### Some records
╔══

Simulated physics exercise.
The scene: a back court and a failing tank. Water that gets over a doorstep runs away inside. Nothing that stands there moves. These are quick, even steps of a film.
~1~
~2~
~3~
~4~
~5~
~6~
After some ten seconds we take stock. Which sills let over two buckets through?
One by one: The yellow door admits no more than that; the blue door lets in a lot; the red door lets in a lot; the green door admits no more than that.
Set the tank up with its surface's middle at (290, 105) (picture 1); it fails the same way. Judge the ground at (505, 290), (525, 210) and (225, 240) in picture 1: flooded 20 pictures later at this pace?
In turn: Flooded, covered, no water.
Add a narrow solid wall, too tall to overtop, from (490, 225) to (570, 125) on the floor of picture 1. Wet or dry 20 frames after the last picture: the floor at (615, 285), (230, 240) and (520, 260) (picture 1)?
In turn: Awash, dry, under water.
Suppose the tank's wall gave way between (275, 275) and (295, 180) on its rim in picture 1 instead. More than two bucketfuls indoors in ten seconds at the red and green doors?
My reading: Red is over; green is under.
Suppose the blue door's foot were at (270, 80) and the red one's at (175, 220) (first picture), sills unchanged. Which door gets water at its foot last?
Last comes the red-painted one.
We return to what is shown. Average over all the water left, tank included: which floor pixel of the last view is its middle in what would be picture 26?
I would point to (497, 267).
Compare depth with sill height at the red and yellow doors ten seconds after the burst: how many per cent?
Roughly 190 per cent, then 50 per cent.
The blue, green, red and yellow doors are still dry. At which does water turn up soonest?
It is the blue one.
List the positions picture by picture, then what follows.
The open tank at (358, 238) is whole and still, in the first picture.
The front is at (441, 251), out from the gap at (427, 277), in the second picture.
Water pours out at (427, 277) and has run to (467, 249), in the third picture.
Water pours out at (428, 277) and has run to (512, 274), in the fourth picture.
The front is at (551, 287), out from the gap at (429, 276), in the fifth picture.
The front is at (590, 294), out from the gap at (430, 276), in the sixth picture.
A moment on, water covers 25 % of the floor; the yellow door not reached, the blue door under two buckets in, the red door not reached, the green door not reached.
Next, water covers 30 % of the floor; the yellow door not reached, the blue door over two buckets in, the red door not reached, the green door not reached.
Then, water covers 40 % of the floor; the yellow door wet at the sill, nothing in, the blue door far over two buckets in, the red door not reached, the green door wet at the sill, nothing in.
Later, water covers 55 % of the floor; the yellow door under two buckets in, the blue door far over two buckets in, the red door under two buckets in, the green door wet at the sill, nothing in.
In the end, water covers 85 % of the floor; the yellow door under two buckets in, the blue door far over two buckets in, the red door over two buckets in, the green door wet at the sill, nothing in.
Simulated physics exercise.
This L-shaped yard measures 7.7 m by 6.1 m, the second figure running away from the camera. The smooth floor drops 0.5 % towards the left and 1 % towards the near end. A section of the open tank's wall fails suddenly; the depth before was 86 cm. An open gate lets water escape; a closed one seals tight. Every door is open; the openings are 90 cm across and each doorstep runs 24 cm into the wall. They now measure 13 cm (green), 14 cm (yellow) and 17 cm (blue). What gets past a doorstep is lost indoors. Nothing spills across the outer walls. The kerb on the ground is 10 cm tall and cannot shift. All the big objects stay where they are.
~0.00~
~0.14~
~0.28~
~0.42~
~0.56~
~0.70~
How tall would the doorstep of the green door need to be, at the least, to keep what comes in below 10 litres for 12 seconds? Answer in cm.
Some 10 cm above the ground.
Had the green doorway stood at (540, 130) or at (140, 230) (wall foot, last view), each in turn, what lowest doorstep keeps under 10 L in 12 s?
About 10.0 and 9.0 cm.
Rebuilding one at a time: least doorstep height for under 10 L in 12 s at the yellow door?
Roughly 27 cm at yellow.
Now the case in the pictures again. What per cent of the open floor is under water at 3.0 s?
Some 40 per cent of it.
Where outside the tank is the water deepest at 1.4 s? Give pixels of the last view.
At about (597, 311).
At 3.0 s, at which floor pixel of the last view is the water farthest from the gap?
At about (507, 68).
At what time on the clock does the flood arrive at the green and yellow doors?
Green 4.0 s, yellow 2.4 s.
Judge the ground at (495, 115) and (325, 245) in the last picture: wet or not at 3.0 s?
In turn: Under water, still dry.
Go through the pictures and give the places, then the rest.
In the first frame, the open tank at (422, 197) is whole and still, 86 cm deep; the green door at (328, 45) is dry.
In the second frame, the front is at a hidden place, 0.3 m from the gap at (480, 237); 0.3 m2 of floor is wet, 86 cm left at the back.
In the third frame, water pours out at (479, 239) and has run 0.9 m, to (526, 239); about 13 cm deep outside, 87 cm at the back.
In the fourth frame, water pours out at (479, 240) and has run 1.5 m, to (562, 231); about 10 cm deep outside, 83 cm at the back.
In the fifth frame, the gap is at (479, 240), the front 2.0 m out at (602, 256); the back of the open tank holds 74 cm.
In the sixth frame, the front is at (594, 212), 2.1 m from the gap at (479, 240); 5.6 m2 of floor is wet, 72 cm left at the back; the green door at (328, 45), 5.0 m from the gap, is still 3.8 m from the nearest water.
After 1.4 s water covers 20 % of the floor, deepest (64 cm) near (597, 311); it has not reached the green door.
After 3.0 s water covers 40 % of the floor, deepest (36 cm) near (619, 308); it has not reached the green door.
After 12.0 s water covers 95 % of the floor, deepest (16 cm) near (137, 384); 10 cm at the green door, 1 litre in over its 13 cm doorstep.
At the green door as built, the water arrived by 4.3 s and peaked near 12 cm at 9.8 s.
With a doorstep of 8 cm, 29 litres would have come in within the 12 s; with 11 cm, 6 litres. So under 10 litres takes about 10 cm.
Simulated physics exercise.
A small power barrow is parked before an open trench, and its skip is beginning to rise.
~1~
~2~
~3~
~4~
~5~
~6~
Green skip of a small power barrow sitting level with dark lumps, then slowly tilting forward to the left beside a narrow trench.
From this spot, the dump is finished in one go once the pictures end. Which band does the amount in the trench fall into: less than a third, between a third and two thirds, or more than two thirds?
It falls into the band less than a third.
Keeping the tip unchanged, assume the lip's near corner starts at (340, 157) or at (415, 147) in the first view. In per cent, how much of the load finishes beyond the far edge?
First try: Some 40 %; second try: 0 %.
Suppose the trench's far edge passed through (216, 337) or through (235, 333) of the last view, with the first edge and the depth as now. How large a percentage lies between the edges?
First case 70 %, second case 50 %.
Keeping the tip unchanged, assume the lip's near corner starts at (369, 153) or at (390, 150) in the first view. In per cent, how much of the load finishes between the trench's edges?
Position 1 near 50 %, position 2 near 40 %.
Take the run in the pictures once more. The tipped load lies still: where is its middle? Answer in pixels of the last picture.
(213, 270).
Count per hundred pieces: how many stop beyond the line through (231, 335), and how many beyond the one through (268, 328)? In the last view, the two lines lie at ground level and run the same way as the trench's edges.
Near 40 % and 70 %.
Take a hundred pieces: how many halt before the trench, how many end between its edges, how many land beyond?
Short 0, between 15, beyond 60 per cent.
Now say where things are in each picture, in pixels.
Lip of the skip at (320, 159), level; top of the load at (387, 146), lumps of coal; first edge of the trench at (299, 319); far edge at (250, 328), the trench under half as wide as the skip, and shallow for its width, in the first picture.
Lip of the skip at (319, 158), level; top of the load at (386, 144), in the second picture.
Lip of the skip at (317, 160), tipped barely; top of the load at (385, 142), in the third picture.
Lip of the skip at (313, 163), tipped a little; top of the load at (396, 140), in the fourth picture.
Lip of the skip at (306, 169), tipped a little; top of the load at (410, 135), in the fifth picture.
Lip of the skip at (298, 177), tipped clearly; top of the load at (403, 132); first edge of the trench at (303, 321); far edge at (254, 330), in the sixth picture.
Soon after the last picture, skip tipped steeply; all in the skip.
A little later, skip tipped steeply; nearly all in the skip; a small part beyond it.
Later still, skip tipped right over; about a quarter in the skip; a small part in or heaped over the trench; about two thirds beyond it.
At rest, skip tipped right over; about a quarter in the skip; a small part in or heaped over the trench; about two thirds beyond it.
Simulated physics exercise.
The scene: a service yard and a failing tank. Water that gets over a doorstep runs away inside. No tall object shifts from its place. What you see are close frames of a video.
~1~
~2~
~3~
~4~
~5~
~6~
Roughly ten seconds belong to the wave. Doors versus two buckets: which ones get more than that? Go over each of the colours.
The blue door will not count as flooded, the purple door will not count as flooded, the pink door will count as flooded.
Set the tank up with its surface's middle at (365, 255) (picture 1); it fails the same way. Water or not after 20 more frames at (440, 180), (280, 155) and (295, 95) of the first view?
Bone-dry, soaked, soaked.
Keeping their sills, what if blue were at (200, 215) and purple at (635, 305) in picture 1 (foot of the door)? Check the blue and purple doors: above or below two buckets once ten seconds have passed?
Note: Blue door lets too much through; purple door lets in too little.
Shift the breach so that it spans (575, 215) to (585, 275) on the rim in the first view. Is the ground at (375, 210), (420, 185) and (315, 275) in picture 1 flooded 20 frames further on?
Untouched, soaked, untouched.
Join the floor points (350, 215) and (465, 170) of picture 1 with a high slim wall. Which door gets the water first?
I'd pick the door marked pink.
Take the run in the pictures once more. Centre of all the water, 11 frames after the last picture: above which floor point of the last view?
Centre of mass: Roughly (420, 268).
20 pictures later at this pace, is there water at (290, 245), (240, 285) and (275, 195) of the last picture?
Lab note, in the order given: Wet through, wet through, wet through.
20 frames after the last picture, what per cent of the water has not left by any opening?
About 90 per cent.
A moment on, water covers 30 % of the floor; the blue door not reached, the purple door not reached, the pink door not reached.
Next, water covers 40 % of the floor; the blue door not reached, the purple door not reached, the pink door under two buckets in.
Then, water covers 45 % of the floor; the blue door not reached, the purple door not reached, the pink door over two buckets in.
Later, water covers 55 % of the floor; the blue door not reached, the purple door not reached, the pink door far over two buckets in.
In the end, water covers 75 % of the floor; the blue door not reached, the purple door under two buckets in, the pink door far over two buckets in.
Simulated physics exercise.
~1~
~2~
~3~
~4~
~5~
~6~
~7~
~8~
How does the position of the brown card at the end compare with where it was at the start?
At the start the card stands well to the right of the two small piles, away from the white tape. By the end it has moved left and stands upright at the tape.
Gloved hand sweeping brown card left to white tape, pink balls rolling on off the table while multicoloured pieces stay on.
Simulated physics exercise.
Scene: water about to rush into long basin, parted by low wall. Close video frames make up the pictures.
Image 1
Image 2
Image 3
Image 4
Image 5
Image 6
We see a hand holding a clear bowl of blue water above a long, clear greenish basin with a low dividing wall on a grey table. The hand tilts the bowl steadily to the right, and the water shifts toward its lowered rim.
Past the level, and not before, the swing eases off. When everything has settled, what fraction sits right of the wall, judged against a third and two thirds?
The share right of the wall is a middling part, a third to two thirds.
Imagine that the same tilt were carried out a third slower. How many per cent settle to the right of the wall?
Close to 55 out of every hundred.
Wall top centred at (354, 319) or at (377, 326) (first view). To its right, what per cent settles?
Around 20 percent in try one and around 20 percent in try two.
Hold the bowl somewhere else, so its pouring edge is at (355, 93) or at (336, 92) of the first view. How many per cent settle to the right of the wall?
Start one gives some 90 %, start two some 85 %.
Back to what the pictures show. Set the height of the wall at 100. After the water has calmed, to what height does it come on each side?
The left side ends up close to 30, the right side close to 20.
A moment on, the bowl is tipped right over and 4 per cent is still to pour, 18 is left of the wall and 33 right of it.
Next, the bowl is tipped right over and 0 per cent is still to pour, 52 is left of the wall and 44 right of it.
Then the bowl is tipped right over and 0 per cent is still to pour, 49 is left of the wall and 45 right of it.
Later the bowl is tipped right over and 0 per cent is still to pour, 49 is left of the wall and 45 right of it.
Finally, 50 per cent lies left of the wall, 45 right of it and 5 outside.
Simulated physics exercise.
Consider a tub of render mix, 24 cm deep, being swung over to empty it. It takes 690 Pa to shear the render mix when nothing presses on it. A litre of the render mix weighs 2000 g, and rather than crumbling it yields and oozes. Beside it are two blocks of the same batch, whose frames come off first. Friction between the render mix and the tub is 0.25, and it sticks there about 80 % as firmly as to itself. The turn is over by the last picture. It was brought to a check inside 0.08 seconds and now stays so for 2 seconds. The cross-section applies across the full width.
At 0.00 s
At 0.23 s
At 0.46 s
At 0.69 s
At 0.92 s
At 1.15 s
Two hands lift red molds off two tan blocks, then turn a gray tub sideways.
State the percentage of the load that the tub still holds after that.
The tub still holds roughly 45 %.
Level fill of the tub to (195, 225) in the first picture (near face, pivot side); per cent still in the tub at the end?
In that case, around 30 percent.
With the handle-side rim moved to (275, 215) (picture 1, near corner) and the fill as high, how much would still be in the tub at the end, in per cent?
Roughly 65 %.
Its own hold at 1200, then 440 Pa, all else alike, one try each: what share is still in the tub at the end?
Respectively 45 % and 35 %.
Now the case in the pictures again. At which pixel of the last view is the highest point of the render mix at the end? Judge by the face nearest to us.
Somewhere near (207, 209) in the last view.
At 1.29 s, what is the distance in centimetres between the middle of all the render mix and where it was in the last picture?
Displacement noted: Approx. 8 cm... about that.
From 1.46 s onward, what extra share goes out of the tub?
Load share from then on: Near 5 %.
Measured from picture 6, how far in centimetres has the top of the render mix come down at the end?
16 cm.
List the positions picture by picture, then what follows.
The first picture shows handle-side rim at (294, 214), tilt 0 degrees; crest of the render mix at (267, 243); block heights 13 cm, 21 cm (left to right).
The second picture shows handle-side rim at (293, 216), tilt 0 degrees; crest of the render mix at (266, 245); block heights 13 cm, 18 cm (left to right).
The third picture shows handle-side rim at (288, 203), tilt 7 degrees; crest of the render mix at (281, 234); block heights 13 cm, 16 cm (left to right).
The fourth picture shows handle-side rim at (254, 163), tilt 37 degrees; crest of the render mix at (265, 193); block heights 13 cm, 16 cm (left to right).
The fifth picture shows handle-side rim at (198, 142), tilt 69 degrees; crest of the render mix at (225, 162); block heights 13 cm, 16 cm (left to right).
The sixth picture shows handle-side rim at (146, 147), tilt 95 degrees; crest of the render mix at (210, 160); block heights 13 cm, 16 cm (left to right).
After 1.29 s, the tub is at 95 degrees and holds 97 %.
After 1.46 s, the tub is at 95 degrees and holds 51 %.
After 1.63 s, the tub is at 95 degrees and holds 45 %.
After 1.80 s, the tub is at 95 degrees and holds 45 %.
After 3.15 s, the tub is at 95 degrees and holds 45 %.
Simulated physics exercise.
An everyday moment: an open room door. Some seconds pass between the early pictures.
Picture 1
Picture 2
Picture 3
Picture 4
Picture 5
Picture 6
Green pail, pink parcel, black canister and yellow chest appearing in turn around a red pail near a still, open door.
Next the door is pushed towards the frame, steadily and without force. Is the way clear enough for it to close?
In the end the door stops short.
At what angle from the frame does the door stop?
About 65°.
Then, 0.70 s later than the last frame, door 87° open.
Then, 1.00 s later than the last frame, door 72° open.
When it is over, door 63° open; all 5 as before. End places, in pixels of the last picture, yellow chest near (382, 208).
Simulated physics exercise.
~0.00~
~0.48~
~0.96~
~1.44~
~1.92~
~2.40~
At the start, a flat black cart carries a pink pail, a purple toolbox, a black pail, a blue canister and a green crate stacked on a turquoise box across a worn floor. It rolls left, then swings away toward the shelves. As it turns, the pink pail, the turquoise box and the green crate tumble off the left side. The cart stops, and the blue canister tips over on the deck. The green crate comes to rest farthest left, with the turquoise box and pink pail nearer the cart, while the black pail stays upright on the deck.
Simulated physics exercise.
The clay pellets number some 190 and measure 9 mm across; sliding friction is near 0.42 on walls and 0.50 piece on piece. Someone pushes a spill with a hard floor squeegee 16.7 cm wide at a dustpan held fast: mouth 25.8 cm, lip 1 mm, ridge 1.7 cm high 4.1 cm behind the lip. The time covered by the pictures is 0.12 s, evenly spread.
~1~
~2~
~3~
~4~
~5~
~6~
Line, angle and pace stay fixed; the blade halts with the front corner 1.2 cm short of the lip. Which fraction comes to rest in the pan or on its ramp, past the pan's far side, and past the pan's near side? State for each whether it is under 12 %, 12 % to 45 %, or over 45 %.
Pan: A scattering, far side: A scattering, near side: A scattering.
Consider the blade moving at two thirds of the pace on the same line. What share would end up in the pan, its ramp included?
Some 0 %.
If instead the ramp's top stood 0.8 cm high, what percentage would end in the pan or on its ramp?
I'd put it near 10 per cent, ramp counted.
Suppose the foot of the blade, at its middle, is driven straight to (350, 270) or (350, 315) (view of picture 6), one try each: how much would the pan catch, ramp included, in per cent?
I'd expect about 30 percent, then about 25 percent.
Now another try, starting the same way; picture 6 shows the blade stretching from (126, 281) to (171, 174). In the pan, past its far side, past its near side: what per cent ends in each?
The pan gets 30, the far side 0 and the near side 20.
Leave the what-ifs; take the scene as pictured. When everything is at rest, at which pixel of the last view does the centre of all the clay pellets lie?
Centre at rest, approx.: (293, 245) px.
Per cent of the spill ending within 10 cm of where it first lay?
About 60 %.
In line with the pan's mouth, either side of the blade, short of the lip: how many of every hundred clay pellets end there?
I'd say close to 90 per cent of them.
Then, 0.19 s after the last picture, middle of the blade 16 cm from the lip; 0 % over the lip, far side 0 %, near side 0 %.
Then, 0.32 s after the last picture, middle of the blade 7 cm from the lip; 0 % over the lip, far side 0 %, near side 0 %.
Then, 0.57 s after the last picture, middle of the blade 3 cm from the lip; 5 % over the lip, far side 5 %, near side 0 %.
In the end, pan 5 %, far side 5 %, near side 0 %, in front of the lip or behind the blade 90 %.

╚══

### WRITTEN INSTRUCTION
Show all lines in the entries above where the word "video" appears.

### WORKED ANSWER
The scene: a service yard and a failing tank. Water that gets over a doorstep runs away inside. No tall object shifts from its place. What you see are close frames of a video.
Scene: water about to rush into long basin, parted by low wall. Close video frames make up the pictures.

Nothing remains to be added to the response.